Recorded data
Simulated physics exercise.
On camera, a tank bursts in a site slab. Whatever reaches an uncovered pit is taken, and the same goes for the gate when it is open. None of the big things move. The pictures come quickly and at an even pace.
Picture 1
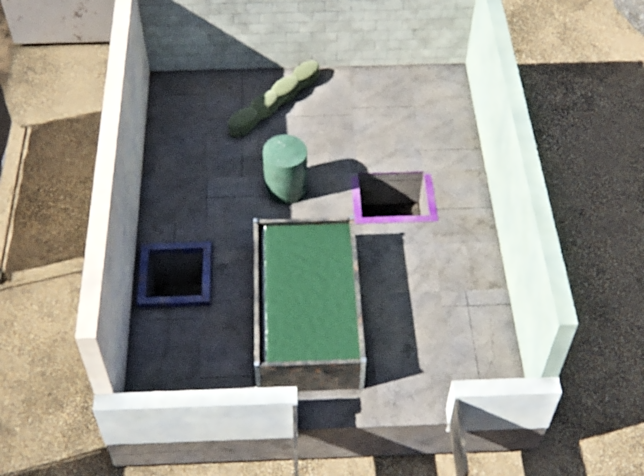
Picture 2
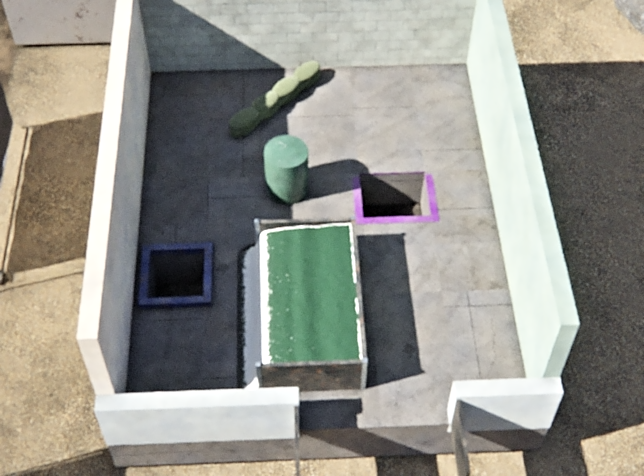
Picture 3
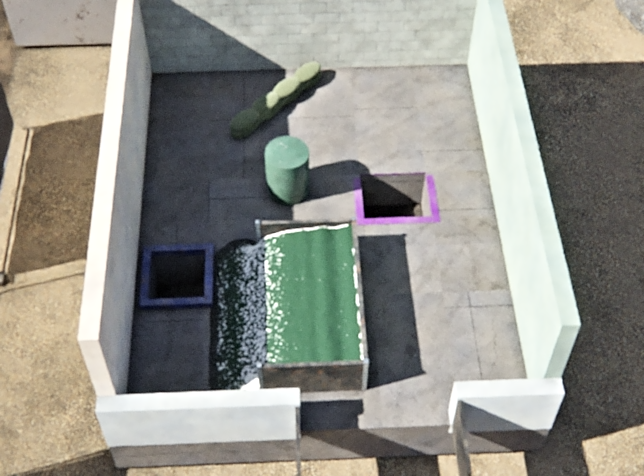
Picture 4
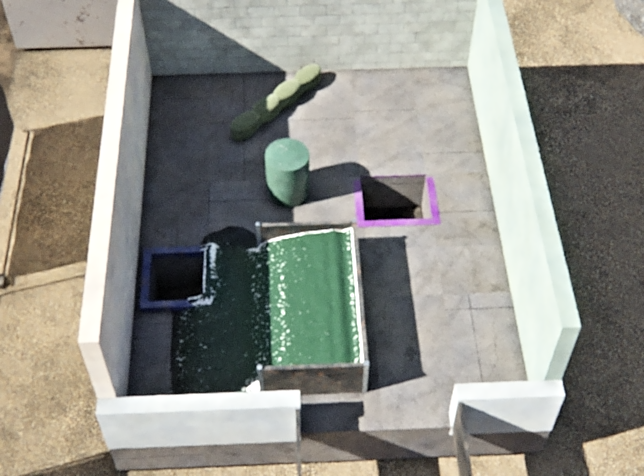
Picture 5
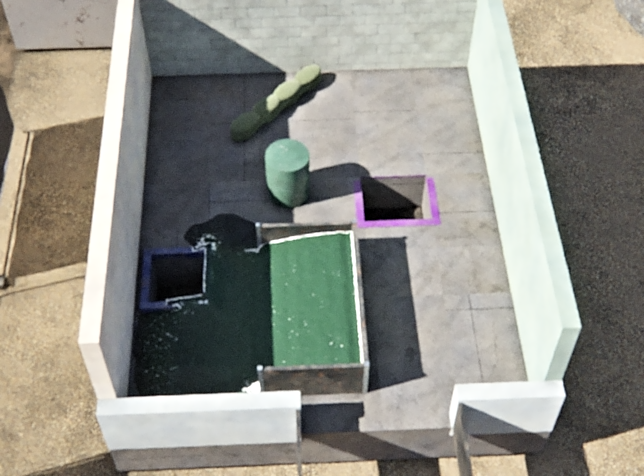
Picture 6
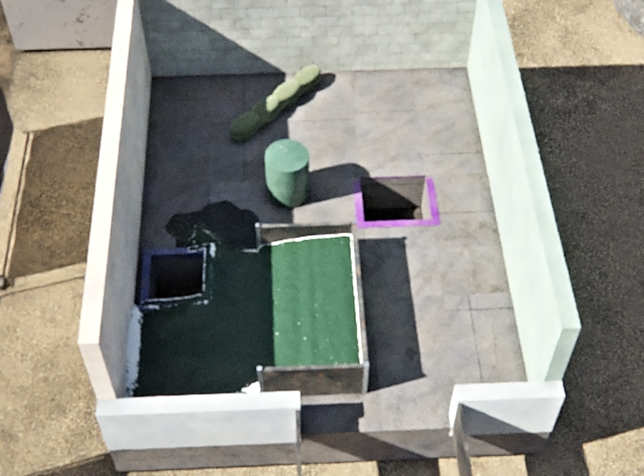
In a walled yard, green water burst from the left side of an open tank, poured across the paving, spread around the blue-edged square opening and ran up to the left and front walls.
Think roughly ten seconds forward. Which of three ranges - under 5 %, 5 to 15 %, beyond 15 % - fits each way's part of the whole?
For the gate, 5 to 15 %; for the purple pit, under 5 %; for the blue pit, beyond 15 %.
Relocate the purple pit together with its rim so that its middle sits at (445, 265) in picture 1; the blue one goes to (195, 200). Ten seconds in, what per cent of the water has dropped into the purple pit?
Out of every hundred parts, the purple pit gets 4.
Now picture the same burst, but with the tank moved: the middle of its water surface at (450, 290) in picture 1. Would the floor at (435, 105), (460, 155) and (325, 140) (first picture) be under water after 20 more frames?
Unflooded - unflooded - unflooded.
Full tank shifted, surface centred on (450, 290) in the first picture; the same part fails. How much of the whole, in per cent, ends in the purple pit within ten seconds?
Purple: 6 %.
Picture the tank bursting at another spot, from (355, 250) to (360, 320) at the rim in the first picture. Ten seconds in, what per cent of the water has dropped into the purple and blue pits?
Approximately, purple takes 15 % and blue takes 0 %.
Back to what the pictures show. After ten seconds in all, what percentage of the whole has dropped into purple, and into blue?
That's 0 per cent for the first and 24 per cent for the second.
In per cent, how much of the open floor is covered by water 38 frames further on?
I'd put it at roughly 50 per cent.
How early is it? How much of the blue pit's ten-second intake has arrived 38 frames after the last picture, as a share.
I'd put it at 95 percent.
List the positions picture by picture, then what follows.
The first picture shows still water in the open tank at (307, 291).
In the second picture, the front is at a hidden place, out from the gap at (261, 310).
In the third picture, the front is at a hidden place, out from the gap at (262, 312).
In the fourth picture, water pours out at (263, 315) and has run to a hidden place.
In the fifth picture, the front is at a hidden place, out from the gap at (263, 316).
In the sixth picture, the front is at a hidden place, out from the gap at (263, 316).
A moment on, water covers 20 % of the floor; the gate 0 %, the purple pit 0 %, the blue pit 10 %.
Next, water covers 30 % of the floor; the gate 0 %, the purple pit 0 %, the blue pit 16 %.
Then, water covers 45 % of the floor; the gate 2 %, the purple pit 0 %, the blue pit 22 %.
Later, water covers 50 % of the floor; the gate 6 %, the purple pit 0 %, the blue pit 24 %.
In the end, water covers 60 % of the floor; the gate 9 %, the purple pit 1 %, the blue pit 24 %.
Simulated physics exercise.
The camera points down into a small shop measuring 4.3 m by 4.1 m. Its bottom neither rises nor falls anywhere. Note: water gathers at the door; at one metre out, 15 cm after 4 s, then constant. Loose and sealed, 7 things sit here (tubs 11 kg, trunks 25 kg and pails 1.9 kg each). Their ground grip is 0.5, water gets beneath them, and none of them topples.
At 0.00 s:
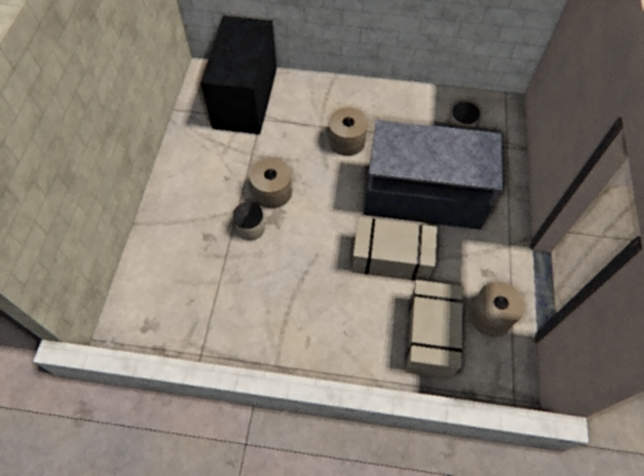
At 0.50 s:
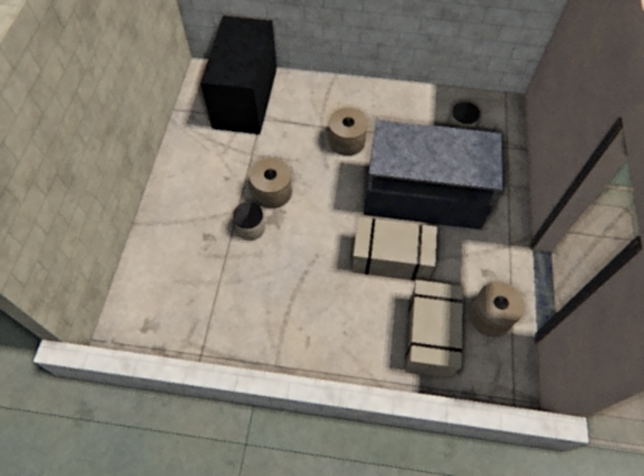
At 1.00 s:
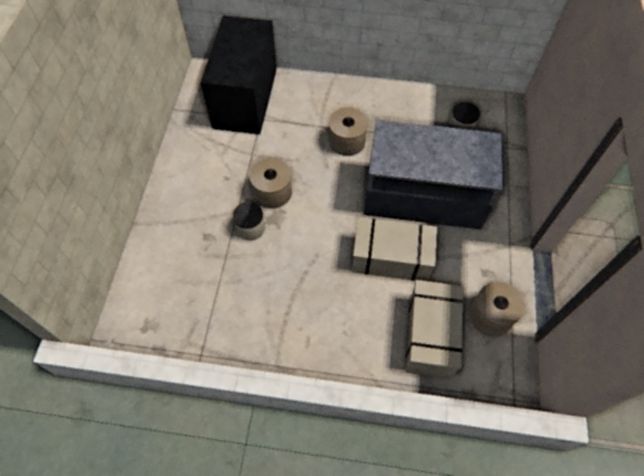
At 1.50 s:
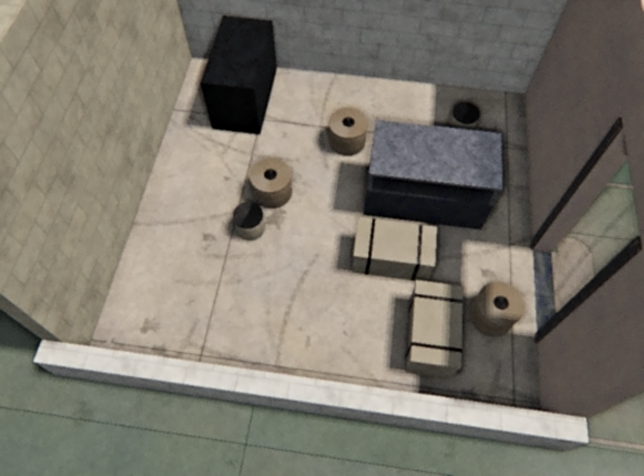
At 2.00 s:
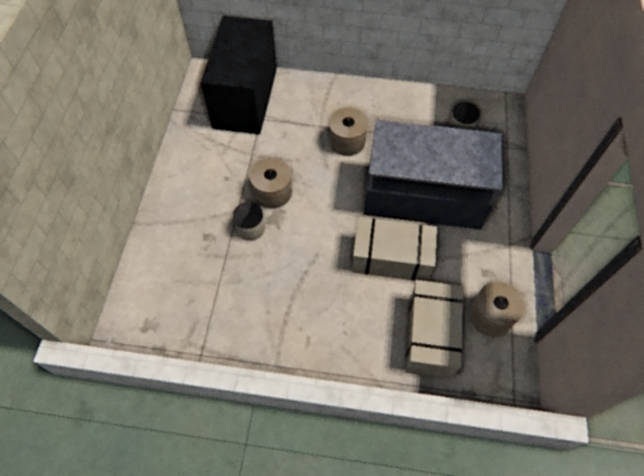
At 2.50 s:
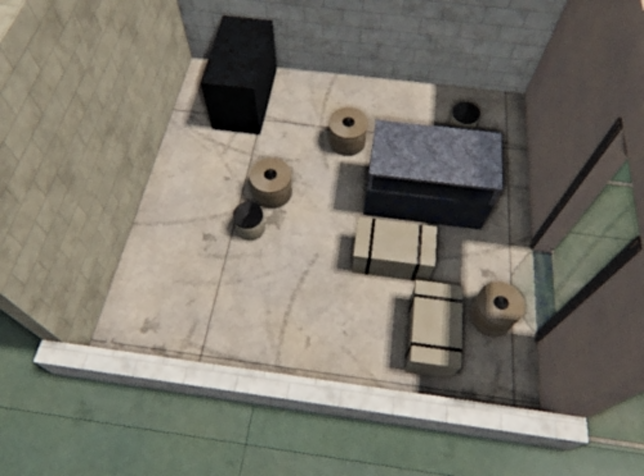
Greenish water spread over the ground outside the small walled room and deepened in colour, then just reached in at the doorway on the right, while the boxes and round containers inside stayed still.
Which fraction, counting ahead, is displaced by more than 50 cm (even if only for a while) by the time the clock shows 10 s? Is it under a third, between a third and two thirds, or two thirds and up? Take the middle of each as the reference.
It is between a third and two thirds.
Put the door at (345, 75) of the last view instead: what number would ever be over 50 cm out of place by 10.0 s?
Then 1.
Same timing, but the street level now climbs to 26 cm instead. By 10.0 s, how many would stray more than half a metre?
Then 4.
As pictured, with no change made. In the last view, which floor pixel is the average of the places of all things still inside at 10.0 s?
Averaged position, last view: Near pixel (337, 236).
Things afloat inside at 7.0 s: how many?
Then: 0.
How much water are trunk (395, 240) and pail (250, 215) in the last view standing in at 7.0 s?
4 and 2 cm.
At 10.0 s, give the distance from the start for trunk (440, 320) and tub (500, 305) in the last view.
140 cm and 60 cm respectively.
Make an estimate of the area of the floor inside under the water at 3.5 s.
1.0 m2.
After 3.5 s 0 of 7 are over 50 cm from their spots; 0 afloat.
After 4.5 s 0 of 7 are over 50 cm from their spots; 0 afloat.
After 7.0 s 2 of 7 are over 50 cm from their spots; 0 afloat.
After 10.0 s 3 of 7 are over 50 cm from their spots, and 3 have been at some point; 1 afloat.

* Your task *
Which lines hold the string "camera"? Copy all of them from the data above.

* Answer to the task *
On camera, a tank bursts in a site slab. Whatever reaches an uncovered pit is taken, and the same goes for the gate when it is open. None of the big things move. The pictures come quickly and at an even pace.
The camera points down into a small shop measuring 4.3 m by 4.1 m. Its bottom neither rises nor falls anywhere. Note: water gathers at the door; at one metre out, 15 cm after 4 s, then constant. Loose and sealed, 7 things sit here (tubs 11 kg, trunks 25 kg and pails 1.9 kg each). Their ground grip is 0.5, water gets beneath them, and none of them topples.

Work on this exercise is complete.